======== Information provided ========
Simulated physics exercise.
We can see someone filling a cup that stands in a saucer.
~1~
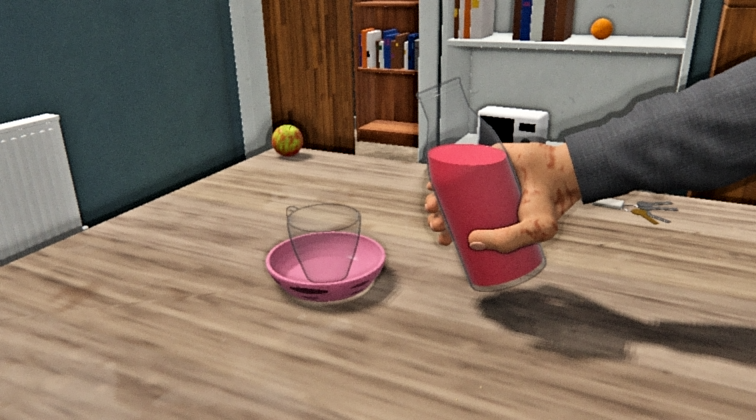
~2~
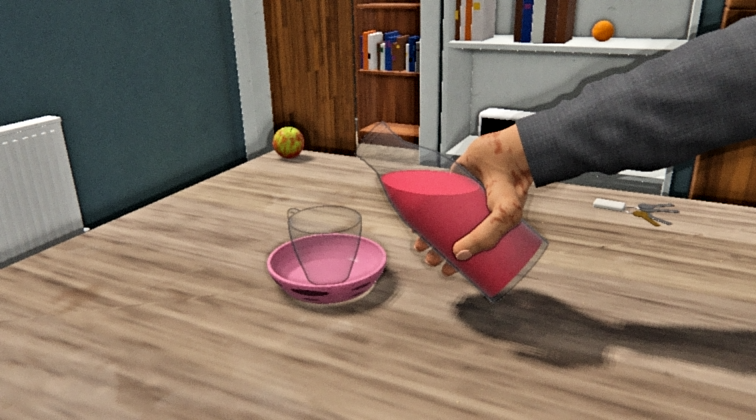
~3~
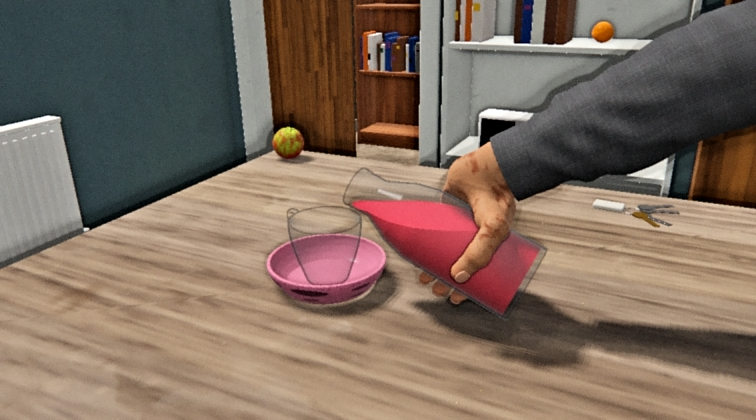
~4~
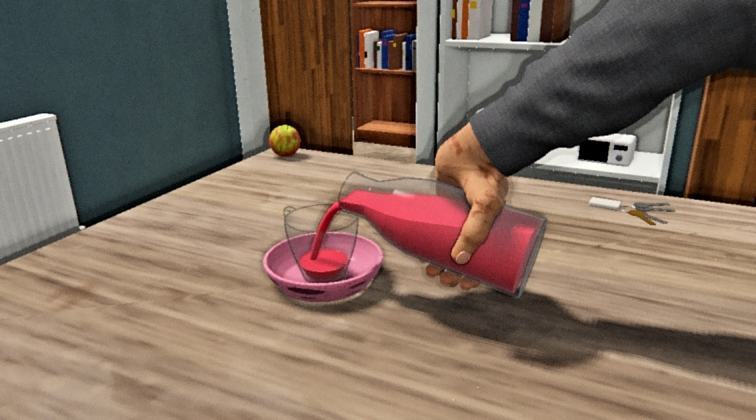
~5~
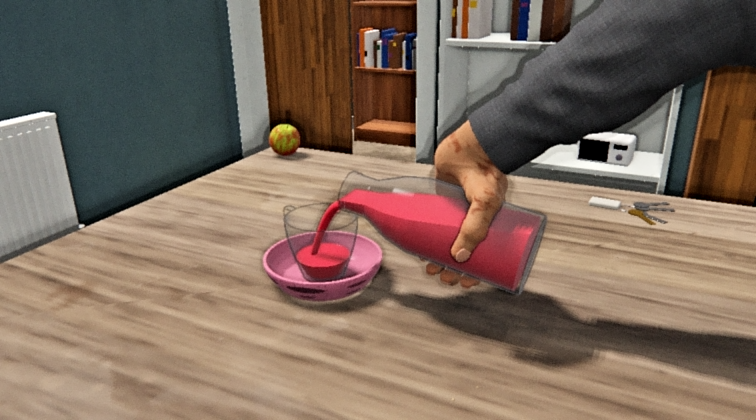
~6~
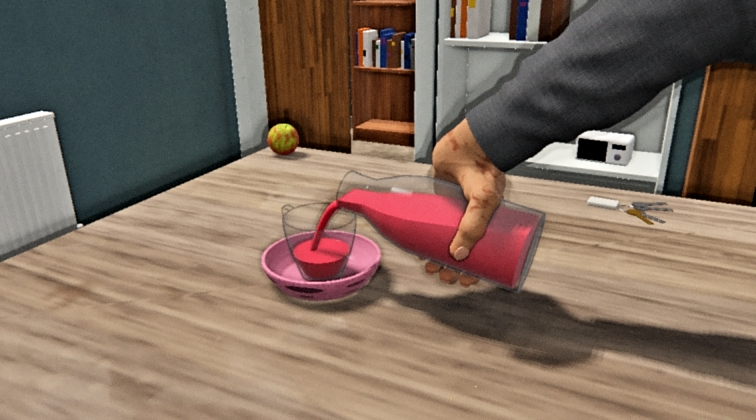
A hand tilting a clear bottle of red liquid leftward and pouring a stream into a glass in a pink saucer.
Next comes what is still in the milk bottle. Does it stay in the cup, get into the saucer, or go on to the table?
It goes on to the table.
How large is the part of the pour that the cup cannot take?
Roughly 55 percent, I'd say.
Shortly, the cup is full to the brim; the saucer is wet, with room to spare.
Then, the cup is full to the brim; the saucer is nearly full.
At the finish, the cup is full to the brim; the saucer is full and running over.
========
▸ The request
Retype everything in the material word for word, minus pictures.

▸ Finished answer
Simulated physics exercise.
We can see someone filling a cup that stands in a saucer.
~1~
~2~
~3~
~4~
~5~
~6~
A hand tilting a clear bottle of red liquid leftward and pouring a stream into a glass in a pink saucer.
Next comes what is still in the milk bottle. Does it stay in the cup, get into the saucer, or go on to the table?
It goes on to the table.
How large is the part of the pour that the cup cannot take?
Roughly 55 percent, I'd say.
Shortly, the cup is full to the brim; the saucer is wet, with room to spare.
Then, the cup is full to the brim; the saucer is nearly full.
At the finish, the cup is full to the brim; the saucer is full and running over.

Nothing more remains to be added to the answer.